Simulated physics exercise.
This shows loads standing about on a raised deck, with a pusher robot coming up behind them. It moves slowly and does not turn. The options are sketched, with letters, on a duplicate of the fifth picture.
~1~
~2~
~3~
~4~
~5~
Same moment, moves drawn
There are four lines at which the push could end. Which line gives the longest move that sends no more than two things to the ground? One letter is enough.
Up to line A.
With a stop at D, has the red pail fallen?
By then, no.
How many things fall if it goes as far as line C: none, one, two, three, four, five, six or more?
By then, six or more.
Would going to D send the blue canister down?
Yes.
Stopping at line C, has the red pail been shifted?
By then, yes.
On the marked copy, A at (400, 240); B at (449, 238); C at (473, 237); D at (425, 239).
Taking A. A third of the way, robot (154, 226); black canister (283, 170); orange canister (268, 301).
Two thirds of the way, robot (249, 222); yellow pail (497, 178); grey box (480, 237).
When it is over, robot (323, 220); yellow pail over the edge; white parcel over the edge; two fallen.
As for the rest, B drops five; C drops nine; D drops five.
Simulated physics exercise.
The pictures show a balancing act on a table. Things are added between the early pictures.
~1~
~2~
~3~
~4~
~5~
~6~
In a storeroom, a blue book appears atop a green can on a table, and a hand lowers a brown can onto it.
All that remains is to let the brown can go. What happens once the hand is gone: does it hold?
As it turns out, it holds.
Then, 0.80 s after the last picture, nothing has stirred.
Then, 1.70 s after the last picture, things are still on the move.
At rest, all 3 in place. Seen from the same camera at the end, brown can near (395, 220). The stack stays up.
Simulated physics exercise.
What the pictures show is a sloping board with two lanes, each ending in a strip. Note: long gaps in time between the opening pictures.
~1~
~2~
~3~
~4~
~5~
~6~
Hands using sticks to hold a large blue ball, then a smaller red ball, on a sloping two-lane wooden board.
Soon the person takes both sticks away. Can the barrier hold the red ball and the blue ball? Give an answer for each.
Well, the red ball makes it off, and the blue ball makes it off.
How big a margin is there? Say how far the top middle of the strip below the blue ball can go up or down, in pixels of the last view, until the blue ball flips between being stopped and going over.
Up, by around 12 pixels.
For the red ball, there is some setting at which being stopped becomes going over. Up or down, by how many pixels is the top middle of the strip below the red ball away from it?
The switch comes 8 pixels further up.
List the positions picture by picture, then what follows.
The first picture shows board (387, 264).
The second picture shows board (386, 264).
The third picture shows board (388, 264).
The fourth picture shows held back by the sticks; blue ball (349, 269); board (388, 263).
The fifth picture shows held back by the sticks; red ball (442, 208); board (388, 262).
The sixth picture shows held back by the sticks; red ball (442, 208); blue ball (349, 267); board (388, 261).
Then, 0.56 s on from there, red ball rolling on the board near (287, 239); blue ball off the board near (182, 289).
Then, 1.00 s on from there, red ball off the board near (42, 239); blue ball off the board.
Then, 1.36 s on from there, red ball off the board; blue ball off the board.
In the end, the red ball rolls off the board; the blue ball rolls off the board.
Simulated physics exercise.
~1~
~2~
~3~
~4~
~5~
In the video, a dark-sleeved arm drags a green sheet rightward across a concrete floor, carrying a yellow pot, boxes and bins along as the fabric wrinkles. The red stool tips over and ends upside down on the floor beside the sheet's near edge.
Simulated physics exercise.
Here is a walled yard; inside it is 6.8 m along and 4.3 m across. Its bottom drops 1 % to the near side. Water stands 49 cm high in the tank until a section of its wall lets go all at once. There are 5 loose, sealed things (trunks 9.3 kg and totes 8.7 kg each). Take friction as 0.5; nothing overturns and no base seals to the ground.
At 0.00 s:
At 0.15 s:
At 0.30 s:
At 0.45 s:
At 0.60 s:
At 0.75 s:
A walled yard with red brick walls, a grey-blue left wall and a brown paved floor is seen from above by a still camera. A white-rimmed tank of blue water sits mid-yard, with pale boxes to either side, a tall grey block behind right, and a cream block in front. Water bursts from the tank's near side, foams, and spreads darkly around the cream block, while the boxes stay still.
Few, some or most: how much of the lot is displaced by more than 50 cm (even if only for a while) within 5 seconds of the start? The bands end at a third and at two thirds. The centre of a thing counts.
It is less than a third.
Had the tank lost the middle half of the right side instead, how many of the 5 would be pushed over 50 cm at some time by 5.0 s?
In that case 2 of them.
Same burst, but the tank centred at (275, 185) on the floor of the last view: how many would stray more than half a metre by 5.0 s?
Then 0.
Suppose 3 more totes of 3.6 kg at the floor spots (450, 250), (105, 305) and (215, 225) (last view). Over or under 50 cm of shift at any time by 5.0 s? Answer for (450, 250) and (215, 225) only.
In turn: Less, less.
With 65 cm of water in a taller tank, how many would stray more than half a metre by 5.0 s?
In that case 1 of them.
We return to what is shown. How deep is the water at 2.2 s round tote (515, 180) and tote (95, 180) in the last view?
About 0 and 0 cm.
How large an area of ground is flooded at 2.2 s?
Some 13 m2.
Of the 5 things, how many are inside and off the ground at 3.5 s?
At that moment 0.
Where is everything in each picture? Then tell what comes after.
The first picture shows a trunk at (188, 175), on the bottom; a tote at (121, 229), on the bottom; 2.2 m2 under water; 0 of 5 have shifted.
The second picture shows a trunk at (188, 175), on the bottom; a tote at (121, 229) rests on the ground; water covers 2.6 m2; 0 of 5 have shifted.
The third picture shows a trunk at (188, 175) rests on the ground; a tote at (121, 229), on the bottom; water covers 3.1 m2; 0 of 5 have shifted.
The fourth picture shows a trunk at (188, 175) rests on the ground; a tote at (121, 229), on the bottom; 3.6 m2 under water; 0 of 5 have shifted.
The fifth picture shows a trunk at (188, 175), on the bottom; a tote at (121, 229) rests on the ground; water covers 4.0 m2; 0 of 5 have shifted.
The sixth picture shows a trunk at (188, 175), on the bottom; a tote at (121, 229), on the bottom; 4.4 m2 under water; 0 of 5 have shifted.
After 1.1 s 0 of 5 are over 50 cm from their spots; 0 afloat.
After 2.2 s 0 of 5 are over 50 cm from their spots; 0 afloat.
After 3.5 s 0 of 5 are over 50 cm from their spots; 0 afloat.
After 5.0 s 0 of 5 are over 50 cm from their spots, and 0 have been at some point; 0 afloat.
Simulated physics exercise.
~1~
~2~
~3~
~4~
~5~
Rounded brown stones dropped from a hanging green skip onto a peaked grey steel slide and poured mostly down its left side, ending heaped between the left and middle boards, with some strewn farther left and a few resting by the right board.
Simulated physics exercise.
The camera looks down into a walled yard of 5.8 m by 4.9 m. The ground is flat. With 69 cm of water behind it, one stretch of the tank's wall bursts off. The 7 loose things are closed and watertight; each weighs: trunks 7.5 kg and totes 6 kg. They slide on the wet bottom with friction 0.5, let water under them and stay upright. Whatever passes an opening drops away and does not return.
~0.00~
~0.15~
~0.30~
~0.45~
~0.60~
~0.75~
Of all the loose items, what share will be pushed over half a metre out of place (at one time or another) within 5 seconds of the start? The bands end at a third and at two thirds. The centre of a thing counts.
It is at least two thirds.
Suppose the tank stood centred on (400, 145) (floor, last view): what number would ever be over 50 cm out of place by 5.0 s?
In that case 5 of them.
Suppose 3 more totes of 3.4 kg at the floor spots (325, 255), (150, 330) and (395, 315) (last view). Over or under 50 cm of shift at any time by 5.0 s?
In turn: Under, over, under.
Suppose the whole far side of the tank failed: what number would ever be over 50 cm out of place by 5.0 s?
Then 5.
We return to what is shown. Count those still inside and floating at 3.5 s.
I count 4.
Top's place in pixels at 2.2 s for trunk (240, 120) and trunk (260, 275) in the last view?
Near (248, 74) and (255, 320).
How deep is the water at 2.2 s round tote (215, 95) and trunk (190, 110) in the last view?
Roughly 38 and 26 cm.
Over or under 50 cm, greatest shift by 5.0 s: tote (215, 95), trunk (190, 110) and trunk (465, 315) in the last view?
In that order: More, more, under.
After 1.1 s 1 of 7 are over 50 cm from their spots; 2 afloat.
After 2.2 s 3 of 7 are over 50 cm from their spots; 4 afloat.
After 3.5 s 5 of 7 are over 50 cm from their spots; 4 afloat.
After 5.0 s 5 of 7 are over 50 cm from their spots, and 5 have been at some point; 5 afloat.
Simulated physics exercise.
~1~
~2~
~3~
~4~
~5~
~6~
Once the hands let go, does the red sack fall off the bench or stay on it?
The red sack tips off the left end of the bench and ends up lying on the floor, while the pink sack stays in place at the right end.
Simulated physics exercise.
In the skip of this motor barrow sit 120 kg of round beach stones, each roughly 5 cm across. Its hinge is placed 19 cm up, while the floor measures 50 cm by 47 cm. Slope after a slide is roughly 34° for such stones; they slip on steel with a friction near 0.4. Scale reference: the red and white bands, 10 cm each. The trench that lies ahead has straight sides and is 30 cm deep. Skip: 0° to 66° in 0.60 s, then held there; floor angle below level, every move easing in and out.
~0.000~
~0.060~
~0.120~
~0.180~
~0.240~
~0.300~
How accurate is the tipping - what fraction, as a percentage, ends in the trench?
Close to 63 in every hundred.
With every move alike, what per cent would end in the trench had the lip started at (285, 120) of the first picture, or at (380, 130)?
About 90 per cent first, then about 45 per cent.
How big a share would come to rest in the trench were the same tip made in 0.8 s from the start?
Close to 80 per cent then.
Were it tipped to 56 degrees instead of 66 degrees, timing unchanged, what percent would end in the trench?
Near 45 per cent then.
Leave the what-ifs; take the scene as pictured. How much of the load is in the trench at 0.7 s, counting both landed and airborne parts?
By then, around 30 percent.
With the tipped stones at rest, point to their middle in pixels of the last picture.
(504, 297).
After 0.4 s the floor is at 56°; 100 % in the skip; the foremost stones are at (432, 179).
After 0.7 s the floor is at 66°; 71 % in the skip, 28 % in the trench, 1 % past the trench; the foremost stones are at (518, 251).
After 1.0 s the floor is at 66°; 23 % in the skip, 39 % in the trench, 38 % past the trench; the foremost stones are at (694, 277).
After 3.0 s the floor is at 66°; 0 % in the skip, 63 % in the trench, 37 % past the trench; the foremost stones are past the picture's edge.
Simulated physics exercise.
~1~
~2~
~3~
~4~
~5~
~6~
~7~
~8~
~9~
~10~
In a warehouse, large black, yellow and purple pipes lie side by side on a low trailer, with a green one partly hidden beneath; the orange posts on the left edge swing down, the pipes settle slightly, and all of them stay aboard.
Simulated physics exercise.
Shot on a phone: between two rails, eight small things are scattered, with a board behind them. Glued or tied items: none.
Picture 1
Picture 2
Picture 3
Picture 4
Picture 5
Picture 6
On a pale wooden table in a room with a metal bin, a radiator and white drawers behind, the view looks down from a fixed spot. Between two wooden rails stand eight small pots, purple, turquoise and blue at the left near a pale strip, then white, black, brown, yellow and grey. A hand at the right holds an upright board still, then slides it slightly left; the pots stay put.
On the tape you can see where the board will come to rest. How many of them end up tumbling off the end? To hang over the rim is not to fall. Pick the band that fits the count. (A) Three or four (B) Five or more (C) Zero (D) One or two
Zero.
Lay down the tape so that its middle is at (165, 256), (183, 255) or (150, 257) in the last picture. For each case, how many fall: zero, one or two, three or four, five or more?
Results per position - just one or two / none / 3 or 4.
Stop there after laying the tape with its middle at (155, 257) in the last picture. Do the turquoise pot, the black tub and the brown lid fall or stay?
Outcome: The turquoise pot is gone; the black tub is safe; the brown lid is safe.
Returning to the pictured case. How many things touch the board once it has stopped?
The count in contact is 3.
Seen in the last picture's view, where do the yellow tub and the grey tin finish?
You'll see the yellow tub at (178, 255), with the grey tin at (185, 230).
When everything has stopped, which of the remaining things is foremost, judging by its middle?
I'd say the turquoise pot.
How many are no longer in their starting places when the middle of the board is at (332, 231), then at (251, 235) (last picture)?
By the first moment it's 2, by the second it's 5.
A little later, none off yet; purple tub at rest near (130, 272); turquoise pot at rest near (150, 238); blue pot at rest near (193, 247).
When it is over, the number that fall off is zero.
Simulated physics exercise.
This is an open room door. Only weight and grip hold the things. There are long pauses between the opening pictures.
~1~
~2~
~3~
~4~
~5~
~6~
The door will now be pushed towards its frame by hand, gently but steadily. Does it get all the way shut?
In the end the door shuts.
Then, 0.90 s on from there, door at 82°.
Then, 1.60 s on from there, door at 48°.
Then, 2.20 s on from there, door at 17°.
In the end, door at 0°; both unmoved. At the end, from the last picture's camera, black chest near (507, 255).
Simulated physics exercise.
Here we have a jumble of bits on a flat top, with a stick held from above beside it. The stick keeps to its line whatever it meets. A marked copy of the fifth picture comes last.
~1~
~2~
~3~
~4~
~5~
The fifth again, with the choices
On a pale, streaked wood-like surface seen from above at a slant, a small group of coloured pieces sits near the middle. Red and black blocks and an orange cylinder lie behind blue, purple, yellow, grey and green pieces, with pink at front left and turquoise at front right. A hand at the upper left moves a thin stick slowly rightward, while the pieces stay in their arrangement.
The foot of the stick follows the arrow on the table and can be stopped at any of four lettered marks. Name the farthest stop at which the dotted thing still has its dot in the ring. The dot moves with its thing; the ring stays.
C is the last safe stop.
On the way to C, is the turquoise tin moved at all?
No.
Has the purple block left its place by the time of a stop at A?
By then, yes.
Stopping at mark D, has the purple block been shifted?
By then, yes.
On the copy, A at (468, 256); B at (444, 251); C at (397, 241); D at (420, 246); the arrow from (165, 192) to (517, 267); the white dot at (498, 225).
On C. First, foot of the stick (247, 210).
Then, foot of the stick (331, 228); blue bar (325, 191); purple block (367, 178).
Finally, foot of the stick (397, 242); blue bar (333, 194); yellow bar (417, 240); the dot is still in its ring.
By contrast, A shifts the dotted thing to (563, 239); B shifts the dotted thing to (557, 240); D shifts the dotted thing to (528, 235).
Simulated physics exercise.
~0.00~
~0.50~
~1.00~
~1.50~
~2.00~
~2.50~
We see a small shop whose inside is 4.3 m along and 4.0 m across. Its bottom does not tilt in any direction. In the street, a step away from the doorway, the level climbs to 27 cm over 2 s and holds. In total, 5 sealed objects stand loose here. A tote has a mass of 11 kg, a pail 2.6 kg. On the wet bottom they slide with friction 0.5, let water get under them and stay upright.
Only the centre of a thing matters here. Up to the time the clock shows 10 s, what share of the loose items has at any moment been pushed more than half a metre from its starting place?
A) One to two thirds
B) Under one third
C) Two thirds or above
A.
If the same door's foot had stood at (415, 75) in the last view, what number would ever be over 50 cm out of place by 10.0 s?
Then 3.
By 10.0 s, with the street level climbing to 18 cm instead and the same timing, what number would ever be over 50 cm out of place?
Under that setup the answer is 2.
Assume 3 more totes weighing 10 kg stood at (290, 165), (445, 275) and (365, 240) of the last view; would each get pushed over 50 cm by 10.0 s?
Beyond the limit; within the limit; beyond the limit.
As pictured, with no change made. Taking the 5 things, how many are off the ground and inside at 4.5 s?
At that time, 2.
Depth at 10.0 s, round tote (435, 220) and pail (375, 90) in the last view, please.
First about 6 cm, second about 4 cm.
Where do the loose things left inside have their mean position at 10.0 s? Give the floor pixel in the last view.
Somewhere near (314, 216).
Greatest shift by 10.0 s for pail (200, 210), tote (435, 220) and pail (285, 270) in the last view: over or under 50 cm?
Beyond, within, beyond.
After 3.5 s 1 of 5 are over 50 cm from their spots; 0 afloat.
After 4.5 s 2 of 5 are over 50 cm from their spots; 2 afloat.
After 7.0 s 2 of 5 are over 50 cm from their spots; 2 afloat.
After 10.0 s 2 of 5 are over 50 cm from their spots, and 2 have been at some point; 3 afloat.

******

Task to carry out.
Lines of the material that contain the word "pictures" are to be gathered.

Written solution.
The pictures show a balancing act on a table. Things are added between the early pictures.
What the pictures show is a sloping board with two lanes, each ending in a strip. Note: long gaps in time between the opening pictures.
This is an open room door. Only weight and grip hold the things. There are long pauses between the opening pictures.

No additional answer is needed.